Goal: All of the data should be output character for character, except the pictures.

..........

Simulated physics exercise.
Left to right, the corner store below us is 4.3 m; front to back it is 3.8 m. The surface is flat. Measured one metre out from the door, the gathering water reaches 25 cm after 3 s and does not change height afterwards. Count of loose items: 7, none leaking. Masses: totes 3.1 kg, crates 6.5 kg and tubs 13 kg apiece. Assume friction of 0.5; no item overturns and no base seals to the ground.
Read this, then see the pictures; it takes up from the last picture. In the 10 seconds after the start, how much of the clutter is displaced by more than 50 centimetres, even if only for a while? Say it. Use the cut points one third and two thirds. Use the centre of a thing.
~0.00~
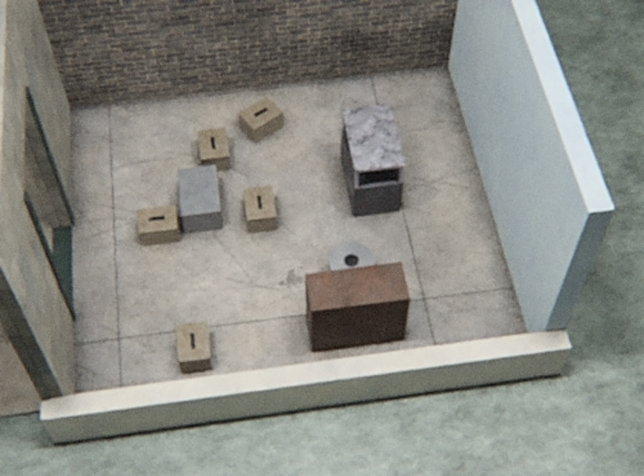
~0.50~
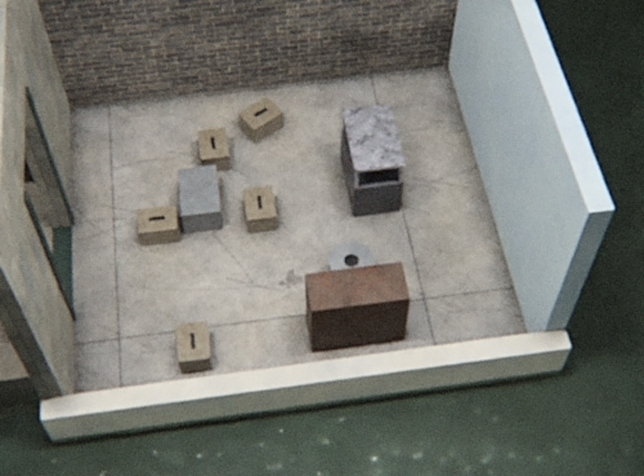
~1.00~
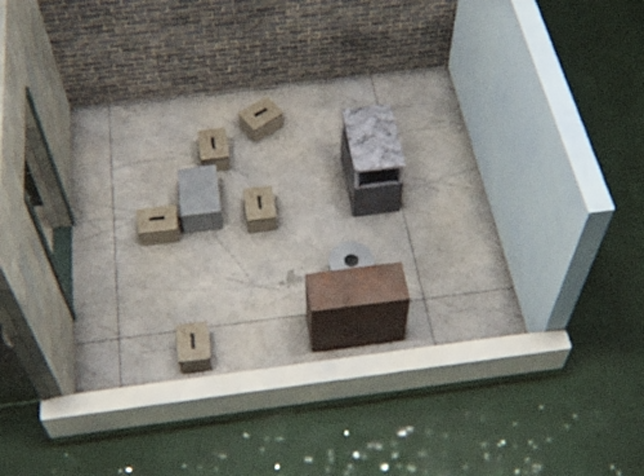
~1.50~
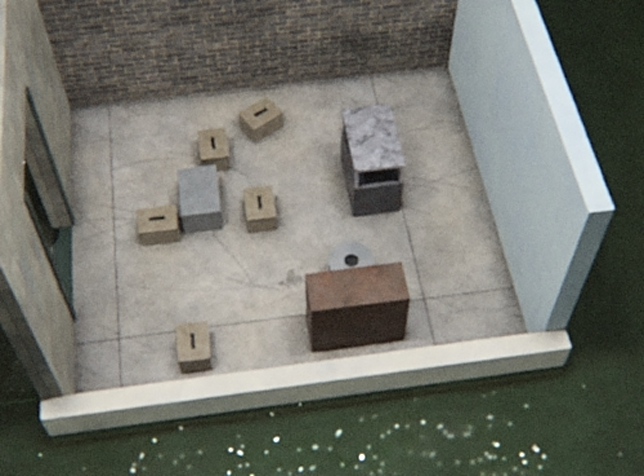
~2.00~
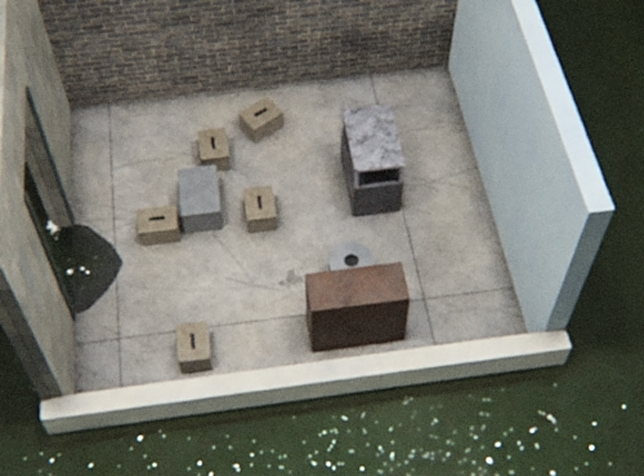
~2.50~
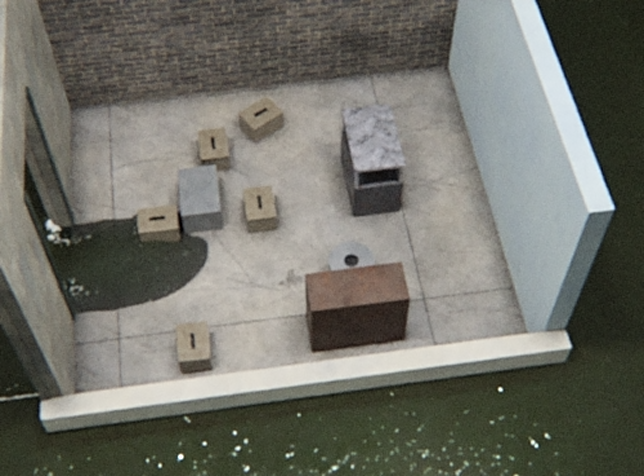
It falls at two thirds or above.
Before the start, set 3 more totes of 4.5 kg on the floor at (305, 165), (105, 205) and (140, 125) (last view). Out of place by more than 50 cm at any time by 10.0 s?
Well, it goes above, below, below.
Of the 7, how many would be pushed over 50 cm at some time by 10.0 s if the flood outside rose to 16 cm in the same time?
So the tally would be 6.
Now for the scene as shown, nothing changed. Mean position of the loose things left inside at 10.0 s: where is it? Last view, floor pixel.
I'd say about (376, 142) in the last view.
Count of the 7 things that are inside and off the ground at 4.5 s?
Total: 5.
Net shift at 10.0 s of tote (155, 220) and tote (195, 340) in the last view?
They sit 200 cm and 200 cm away, in the order given.
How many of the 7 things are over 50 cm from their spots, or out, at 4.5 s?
The answer is 4.
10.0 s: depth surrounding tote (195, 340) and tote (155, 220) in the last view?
First roughly 13 cm, second roughly 9 cm.
After 3.5 s 0 of 7 are over 50 cm from their spots; 1 afloat.
After 4.5 s 4 of 7 are over 50 cm from their spots; 5 afloat.
After 7.0 s 7 of 7 are over 50 cm from their spots; 6 afloat.
After 10.0 s 7 of 7 are over 50 cm from their spots, and 7 have been at some point; 7 afloat.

..........

Full response:
Simulated physics exercise.
Left to right, the corner store below us is 4.3 m; front to back it is 3.8 m. The surface is flat. Measured one metre out from the door, the gathering water reaches 25 cm after 3 s and does not change height afterwards. Count of loose items: 7, none leaking. Masses: totes 3.1 kg, crates 6.5 kg and tubs 13 kg apiece. Assume friction of 0.5; no item overturns and no base seals to the ground.
Read this, then see the pictures; it takes up from the last picture. In the 10 seconds after the start, how much of the clutter is displaced by more than 50 centimetres, even if only for a while? Say it. Use the cut points one third and two thirds. Use the centre of a thing.
~0.00~
~0.50~
~1.00~
~1.50~
~2.00~
~2.50~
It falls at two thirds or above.
Before the start, set 3 more totes of 4.5 kg on the floor at (305, 165), (105, 205) and (140, 125) (last view). Out of place by more than 50 cm at any time by 10.0 s?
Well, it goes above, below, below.
Of the 7, how many would be pushed over 50 cm at some time by 10.0 s if the flood outside rose to 16 cm in the same time?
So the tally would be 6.
Now for the scene as shown, nothing changed. Mean position of the loose things left inside at 10.0 s: where is it? Last view, floor pixel.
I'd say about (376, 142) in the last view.
Count of the 7 things that are inside and off the ground at 4.5 s?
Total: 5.
Net shift at 10.0 s of tote (155, 220) and tote (195, 340) in the last view?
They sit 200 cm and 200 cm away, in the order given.
How many of the 7 things are over 50 cm from their spots, or out, at 4.5 s?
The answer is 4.
10.0 s: depth surrounding tote (195, 340) and tote (155, 220) in the last view?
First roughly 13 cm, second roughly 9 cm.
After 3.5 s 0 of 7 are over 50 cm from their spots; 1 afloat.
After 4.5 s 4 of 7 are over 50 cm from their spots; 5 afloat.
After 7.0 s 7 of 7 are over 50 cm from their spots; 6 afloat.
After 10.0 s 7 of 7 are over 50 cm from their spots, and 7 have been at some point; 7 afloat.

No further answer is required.